- **Given exercise**:
Reproduce the listing exactly, with no pictures in your copy.

[Image-based question entries]
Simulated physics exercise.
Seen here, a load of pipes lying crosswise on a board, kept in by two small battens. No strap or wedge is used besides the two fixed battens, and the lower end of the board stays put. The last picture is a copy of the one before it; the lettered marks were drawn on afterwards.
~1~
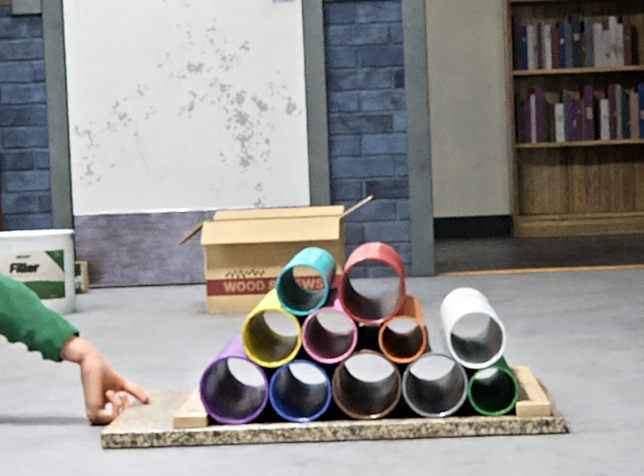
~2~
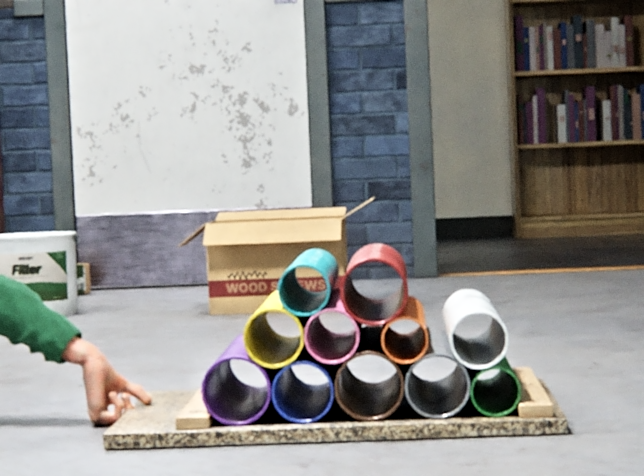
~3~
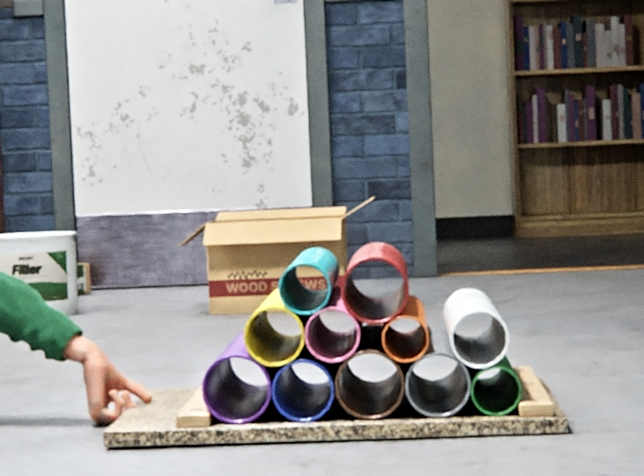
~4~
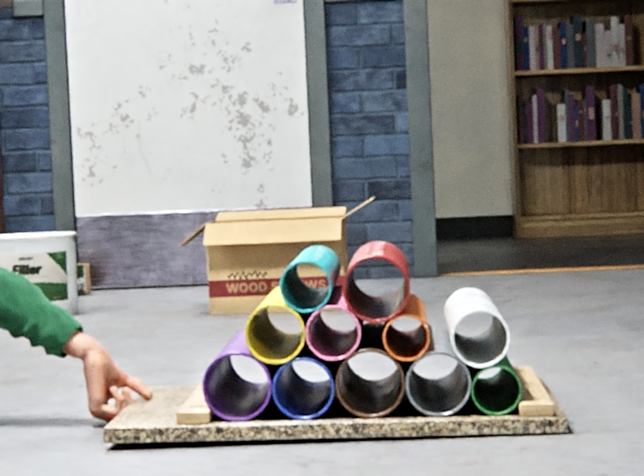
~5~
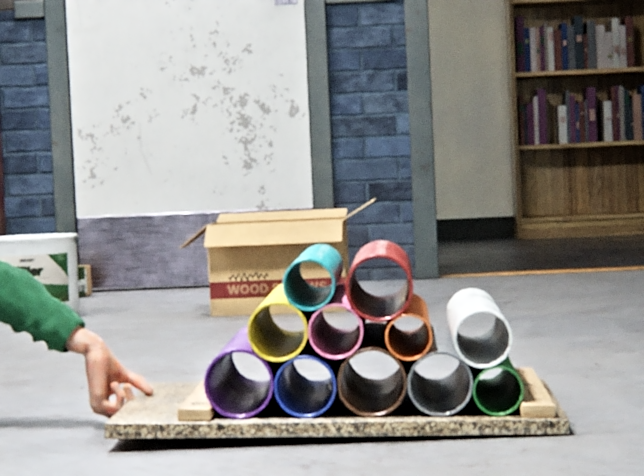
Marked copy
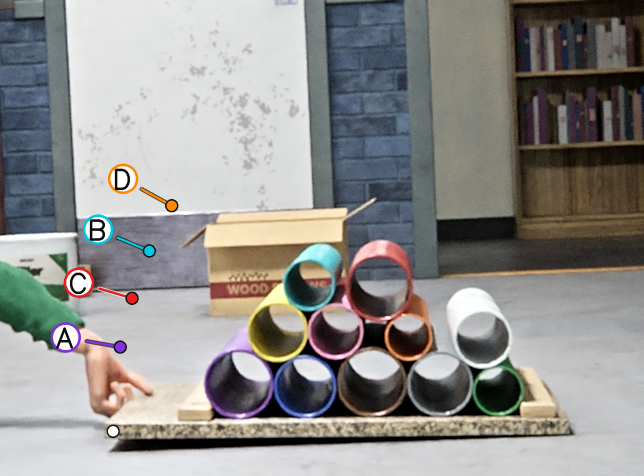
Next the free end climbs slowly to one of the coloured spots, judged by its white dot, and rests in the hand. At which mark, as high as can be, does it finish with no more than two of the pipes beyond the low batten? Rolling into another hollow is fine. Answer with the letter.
Lift it to B and no more.
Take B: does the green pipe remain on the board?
The green pipe: Yes.
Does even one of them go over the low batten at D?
At D: Yes.
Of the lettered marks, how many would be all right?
Three of them.
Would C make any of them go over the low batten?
Yes.
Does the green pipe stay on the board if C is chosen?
The green pipe: Yes.
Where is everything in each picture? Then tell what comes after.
The first picture shows blue pipe (301, 391); brown pipe (367, 386); grey pipe (435, 385).
The second picture shows grey pipe (438, 386); green pipe (496, 392).
The third picture shows board (339, 403); purple pipe (236, 389); pink pipe (332, 335).
The fourth picture shows board (339, 401); purple pipe (237, 387); blue pipe (303, 389).
The fifth picture shows board (341, 400); purple pipe (238, 384); blue pipe (305, 387).
On the marked copy, A at (120, 347); B at (149, 251); C at (132, 298); D at (172, 205); the white dot at (113, 431).
With B. Early on, board at 16°.
Further on, board at 25°.
At the end, board at 25°, one over the low batten (white).
As for the rest, A none over the low batten; C one over the low batten (white); D six over the low batten.
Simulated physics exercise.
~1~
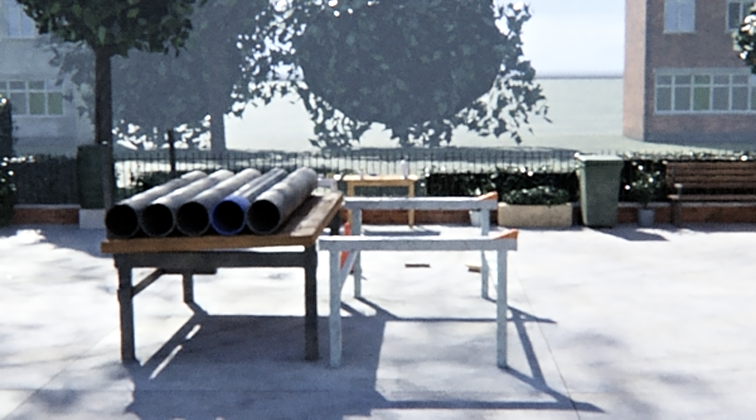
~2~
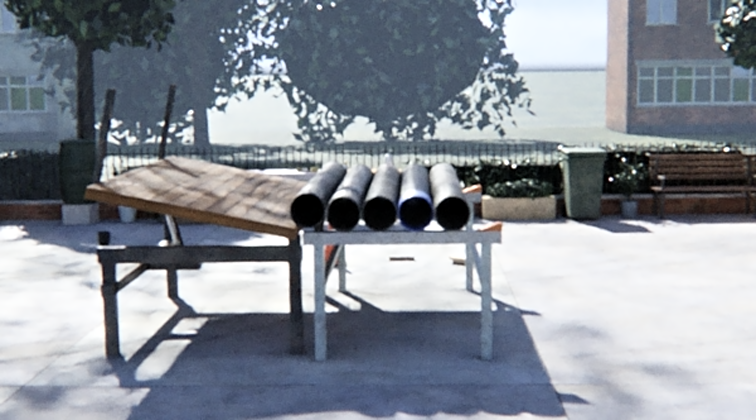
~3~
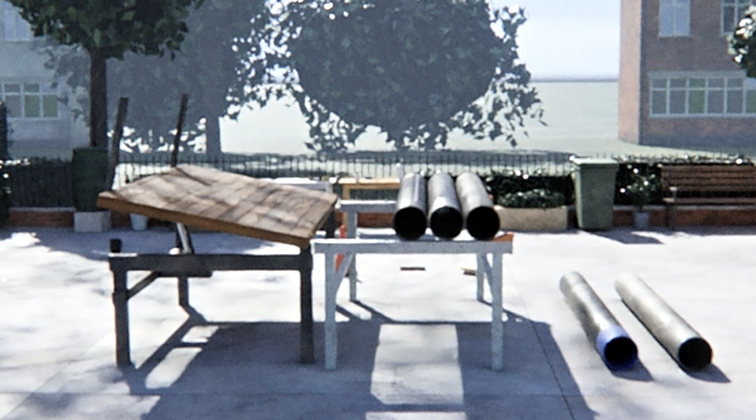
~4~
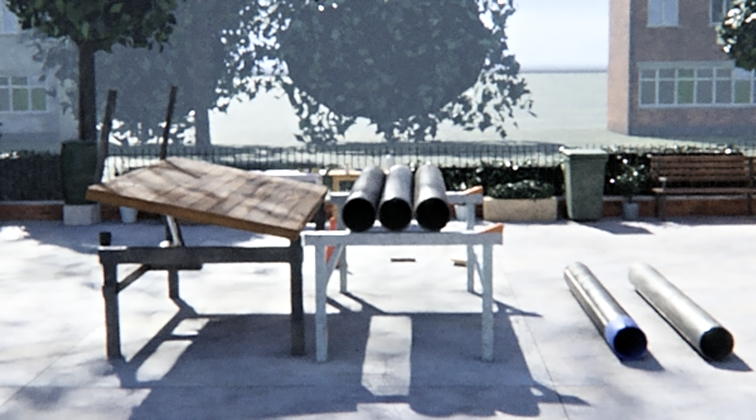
A wooden tabletop tilts, rolling five pipes right, and two, including the blue, reach the ground.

- **The completed task**:
Simulated physics exercise.
Seen here, a load of pipes lying crosswise on a board, kept in by two small battens. No strap or wedge is used besides the two fixed battens, and the lower end of the board stays put. The last picture is a copy of the one before it; the lettered marks were drawn on afterwards.
~1~
~2~
~3~
~4~
~5~
Marked copy
Next the free end climbs slowly to one of the coloured spots, judged by its white dot, and rests in the hand. At which mark, as high as can be, does it finish with no more than two of the pipes beyond the low batten? Rolling into another hollow is fine. Answer with the letter.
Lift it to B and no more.
Take B: does the green pipe remain on the board?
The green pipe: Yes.
Does even one of them go over the low batten at D?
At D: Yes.
Of the lettered marks, how many would be all right?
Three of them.
Would C make any of them go over the low batten?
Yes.
Does the green pipe stay on the board if C is chosen?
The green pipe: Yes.
Where is everything in each picture? Then tell what comes after.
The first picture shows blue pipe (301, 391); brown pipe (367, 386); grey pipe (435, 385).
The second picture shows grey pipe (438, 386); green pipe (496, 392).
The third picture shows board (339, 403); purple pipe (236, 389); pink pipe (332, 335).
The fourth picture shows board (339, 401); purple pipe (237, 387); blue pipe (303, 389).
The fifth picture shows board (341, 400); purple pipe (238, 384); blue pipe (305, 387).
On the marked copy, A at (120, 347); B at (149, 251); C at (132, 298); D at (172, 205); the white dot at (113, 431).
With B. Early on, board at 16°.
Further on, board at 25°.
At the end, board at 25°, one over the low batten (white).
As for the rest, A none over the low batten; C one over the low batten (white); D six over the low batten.
Simulated physics exercise.
~1~
~2~
~3~
~4~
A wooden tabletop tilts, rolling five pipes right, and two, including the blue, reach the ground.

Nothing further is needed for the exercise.